Visual question data:
⟨

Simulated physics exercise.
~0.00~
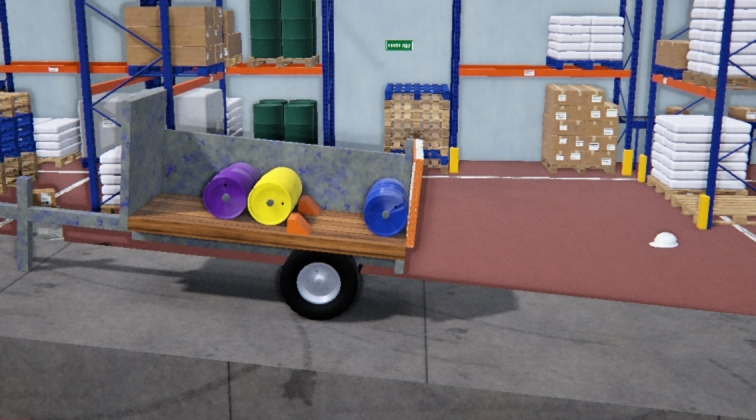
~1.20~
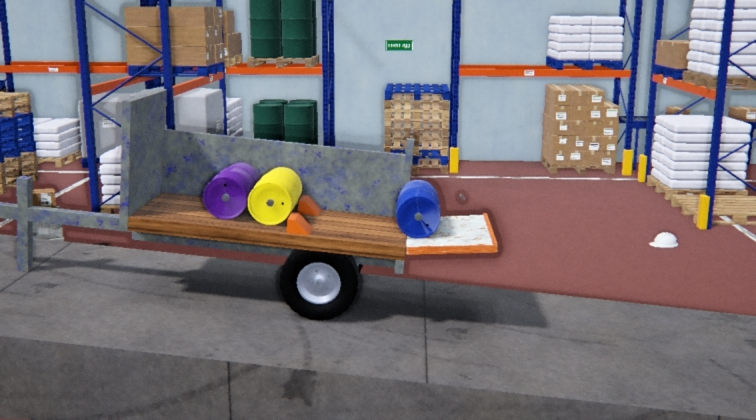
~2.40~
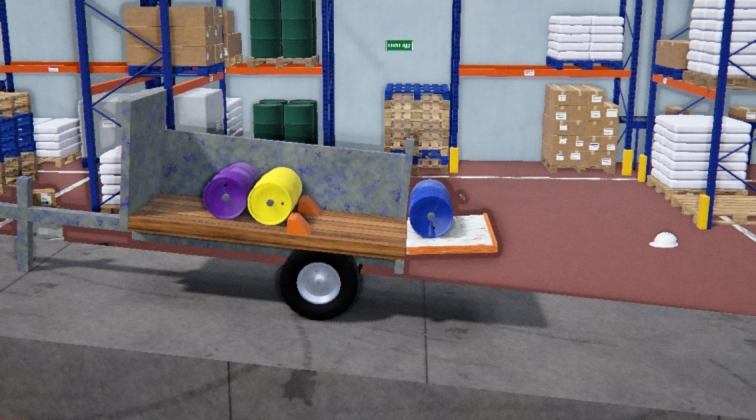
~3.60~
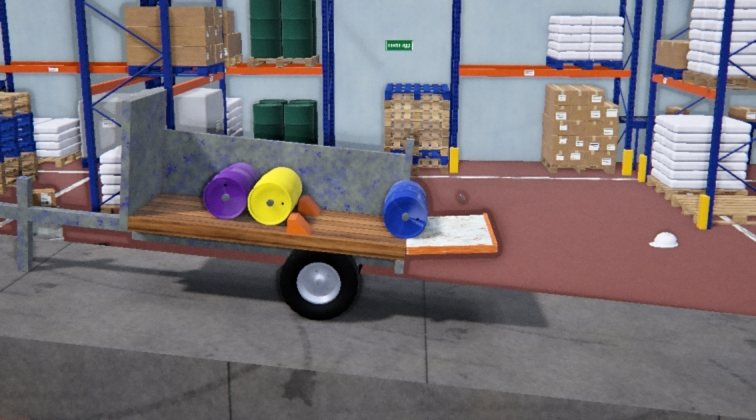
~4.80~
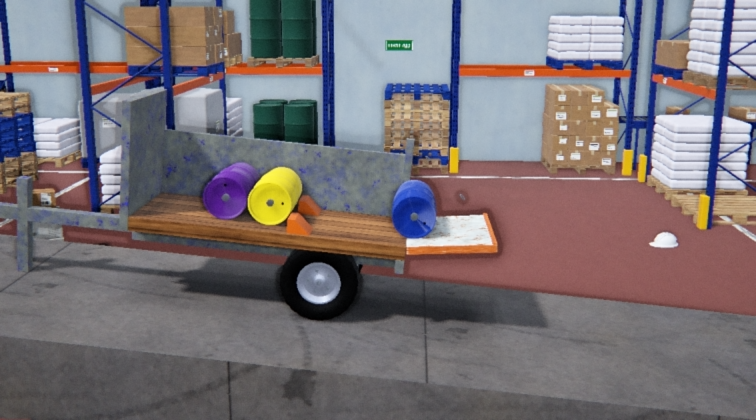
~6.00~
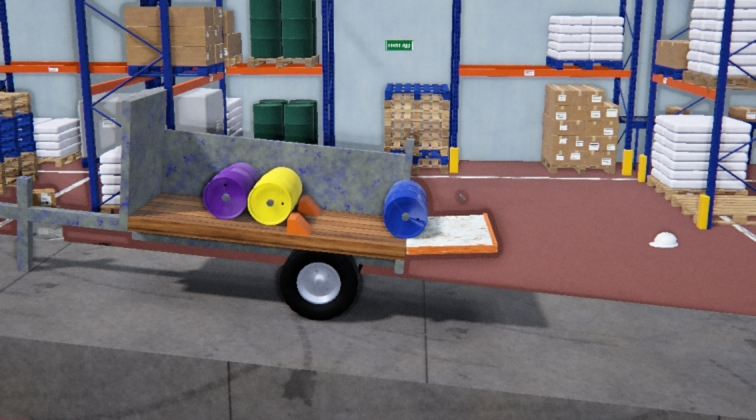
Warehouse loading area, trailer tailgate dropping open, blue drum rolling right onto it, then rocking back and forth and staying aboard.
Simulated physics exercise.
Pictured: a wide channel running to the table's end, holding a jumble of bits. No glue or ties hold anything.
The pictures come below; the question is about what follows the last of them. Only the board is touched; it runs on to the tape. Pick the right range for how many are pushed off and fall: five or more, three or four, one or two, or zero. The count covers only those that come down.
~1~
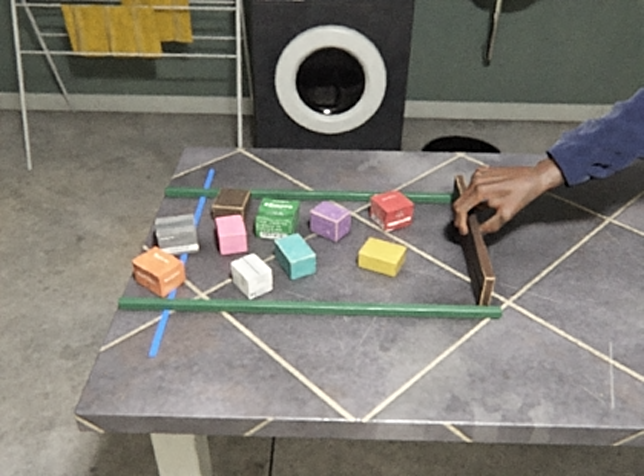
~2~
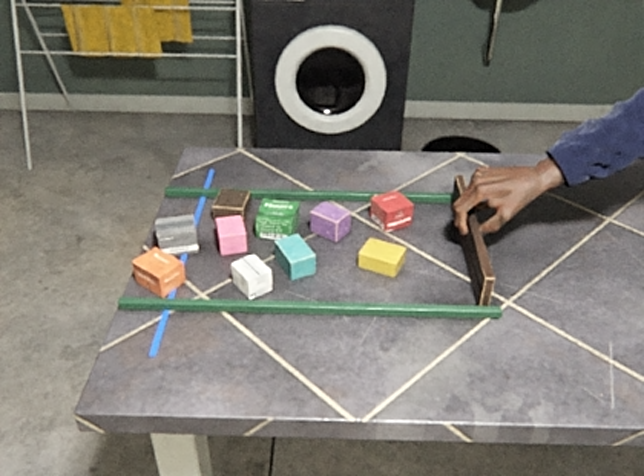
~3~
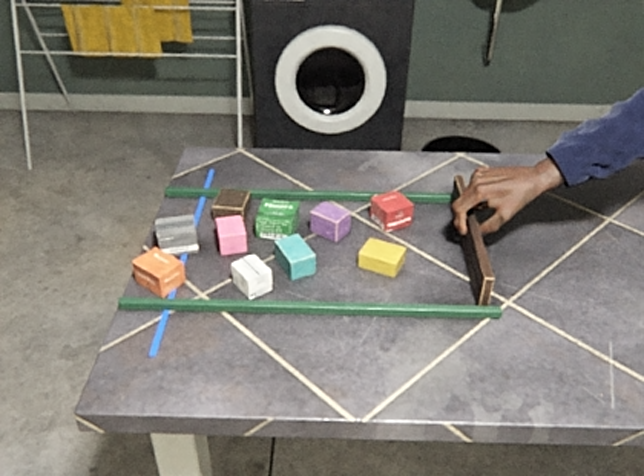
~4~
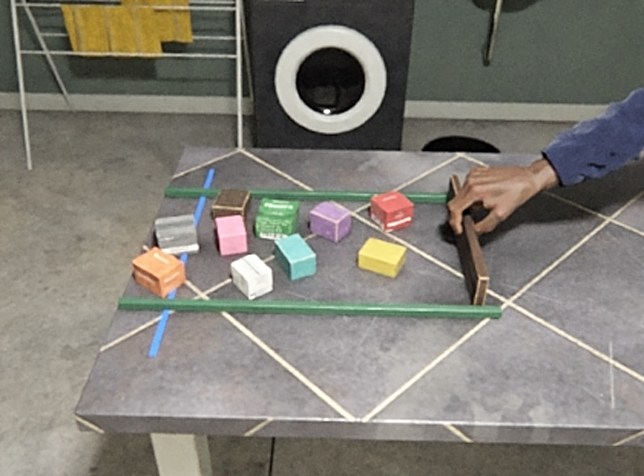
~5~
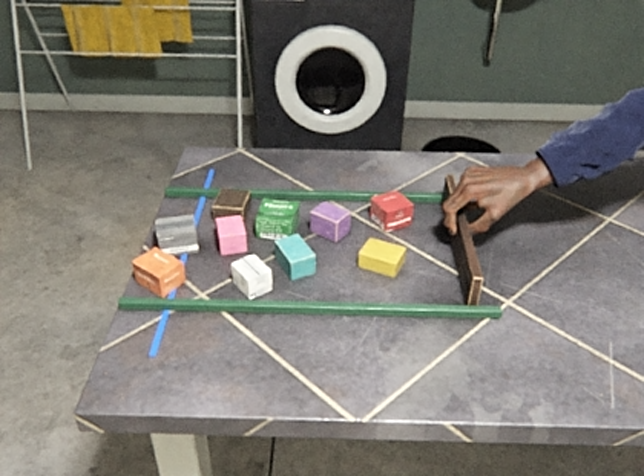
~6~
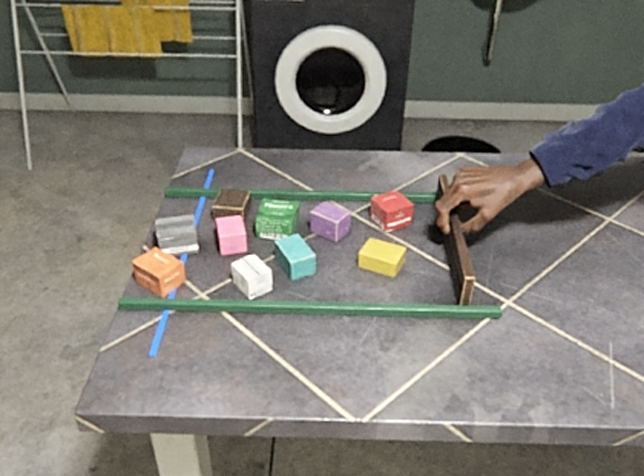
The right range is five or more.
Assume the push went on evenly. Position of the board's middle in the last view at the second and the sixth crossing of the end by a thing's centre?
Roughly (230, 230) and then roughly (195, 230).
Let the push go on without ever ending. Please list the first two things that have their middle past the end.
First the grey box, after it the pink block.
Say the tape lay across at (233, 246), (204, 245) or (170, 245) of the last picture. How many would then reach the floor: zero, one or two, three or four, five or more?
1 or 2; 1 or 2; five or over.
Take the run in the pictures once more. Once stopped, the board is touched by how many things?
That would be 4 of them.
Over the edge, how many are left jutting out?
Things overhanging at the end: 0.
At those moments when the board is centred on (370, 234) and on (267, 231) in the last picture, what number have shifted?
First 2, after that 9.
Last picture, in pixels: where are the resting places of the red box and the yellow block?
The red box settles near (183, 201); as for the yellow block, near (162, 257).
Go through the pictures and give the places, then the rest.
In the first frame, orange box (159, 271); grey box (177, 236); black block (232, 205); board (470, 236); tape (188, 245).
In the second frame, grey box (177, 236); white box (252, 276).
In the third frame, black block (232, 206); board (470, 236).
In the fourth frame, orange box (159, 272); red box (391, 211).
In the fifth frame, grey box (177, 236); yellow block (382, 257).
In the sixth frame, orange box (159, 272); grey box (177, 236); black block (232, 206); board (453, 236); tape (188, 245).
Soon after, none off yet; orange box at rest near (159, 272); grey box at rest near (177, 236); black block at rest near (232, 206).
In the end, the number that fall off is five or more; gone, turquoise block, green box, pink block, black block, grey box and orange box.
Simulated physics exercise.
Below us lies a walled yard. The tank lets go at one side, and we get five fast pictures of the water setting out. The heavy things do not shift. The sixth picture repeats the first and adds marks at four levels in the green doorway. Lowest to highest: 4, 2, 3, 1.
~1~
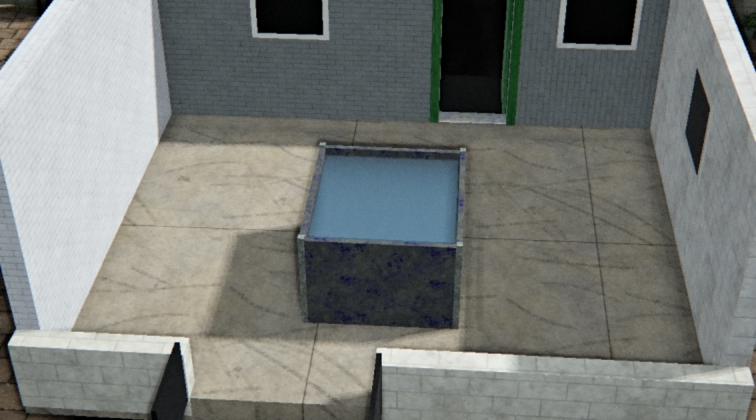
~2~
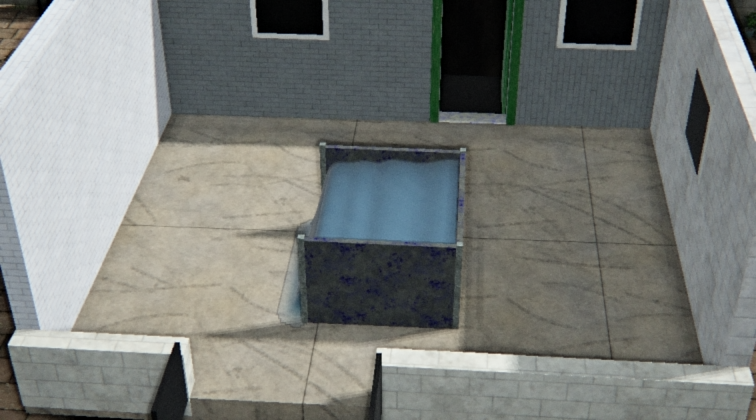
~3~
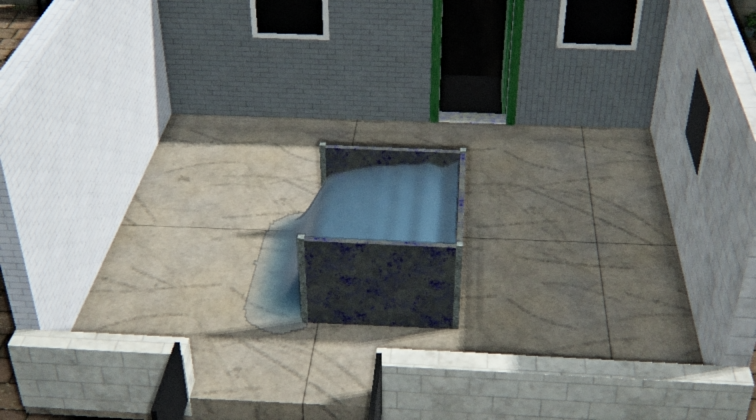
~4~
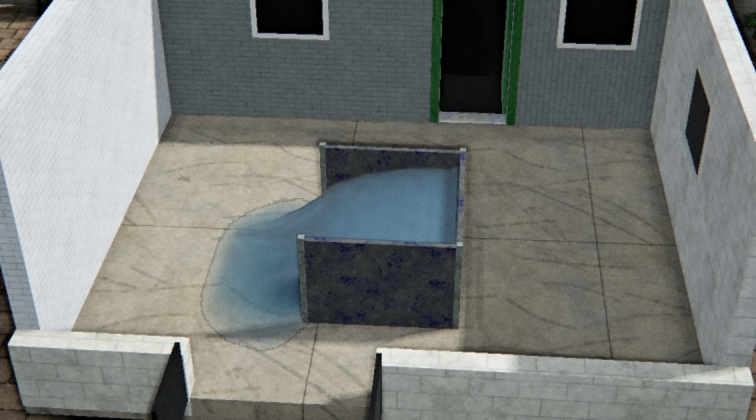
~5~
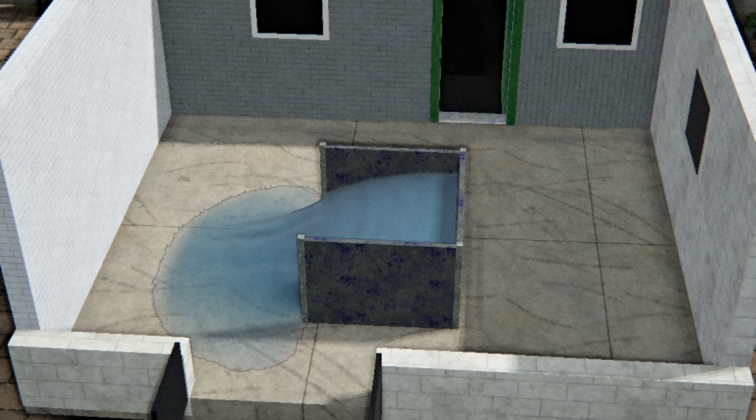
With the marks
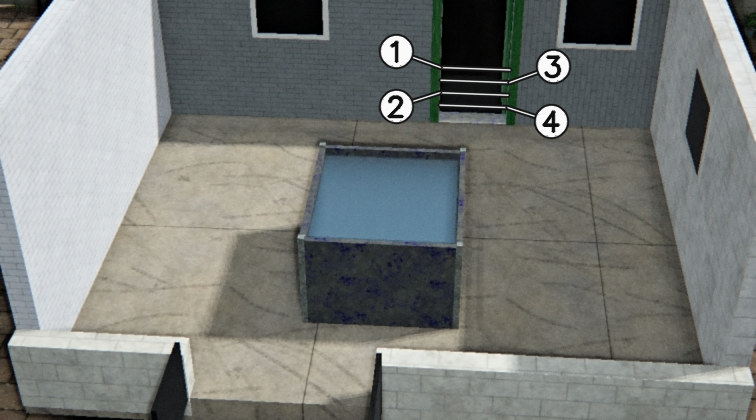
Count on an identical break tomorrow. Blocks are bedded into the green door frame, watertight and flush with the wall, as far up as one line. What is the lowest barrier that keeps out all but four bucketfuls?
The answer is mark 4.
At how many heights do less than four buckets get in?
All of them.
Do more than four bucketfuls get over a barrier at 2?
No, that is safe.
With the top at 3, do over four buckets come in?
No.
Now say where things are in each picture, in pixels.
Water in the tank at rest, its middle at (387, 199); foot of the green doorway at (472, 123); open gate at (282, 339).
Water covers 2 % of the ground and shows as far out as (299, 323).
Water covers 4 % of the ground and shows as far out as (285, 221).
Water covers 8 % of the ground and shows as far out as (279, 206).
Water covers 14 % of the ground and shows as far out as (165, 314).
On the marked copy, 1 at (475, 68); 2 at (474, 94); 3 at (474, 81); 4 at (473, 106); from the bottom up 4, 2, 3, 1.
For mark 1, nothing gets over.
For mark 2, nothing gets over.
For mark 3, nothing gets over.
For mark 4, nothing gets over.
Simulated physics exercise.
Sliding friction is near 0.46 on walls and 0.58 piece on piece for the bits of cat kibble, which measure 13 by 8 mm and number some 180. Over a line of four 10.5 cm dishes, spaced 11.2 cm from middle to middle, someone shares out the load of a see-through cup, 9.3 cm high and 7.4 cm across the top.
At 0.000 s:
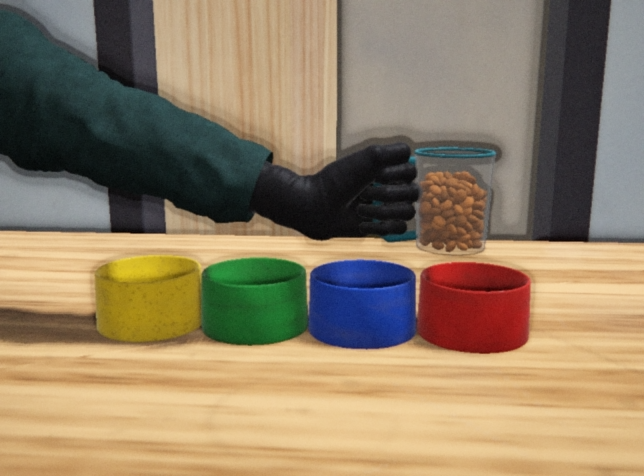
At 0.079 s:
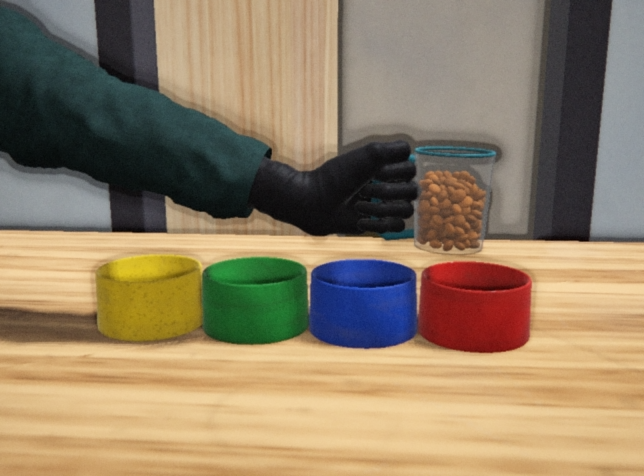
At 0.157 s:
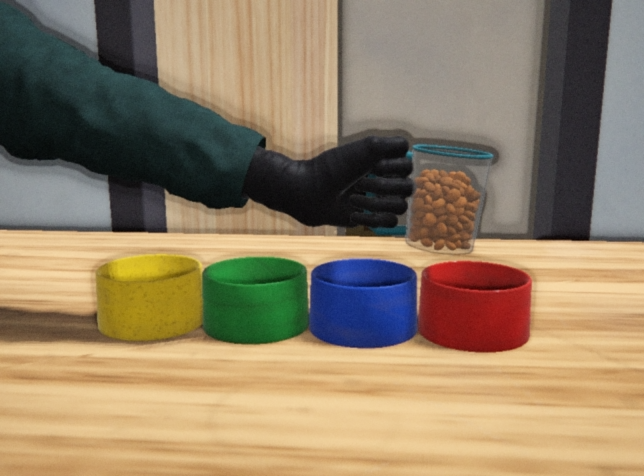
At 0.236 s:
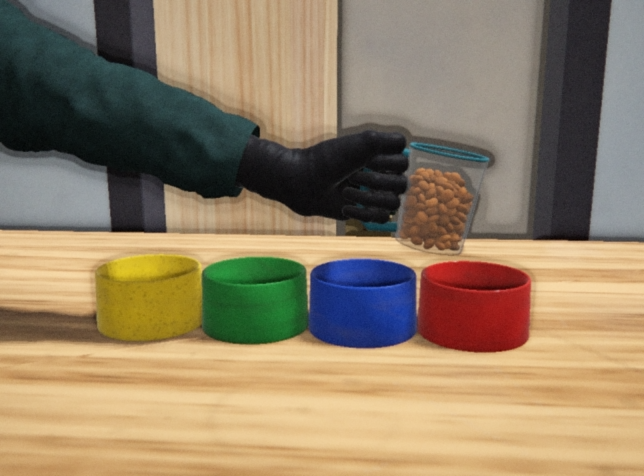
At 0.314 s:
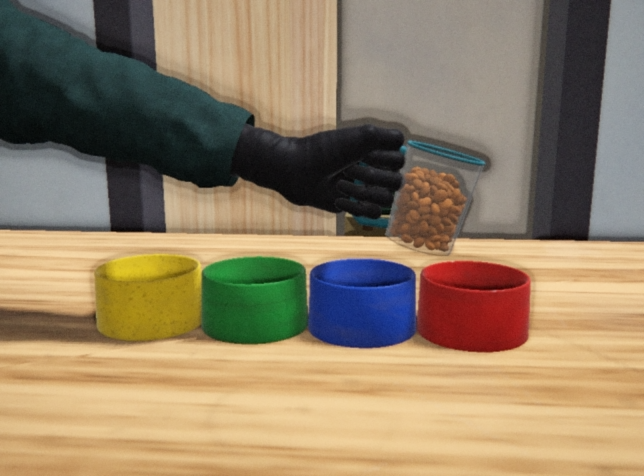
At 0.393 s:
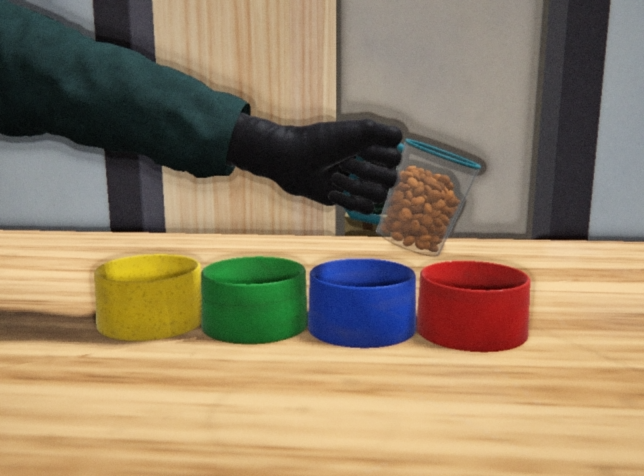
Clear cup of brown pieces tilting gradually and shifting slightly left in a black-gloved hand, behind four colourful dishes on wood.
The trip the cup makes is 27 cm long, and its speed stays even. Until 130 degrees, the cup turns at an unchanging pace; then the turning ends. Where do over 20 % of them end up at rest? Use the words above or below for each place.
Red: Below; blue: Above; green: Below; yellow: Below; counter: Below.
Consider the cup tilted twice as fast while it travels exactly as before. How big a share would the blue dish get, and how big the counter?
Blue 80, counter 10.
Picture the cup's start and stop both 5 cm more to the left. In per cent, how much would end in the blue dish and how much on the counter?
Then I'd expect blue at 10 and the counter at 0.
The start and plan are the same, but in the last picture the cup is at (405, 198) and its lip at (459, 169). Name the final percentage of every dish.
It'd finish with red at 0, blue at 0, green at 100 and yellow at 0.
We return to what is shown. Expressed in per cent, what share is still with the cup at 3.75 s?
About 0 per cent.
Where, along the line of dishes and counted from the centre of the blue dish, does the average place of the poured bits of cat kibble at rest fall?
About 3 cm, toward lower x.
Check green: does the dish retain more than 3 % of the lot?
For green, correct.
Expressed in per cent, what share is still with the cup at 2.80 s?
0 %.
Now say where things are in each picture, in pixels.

⟩

• INSTRUCTION: Using the records above, please retype only the run of lines from the line holding "Check green: does" through the last line, both ends included.

• RESPONSE TO THE EXERCISE:
Check green: does the dish retain more than 3 % of the lot?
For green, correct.
Expressed in per cent, what share is still with the cup at 2.80 s?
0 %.
Now say where things are in each picture, in pixels.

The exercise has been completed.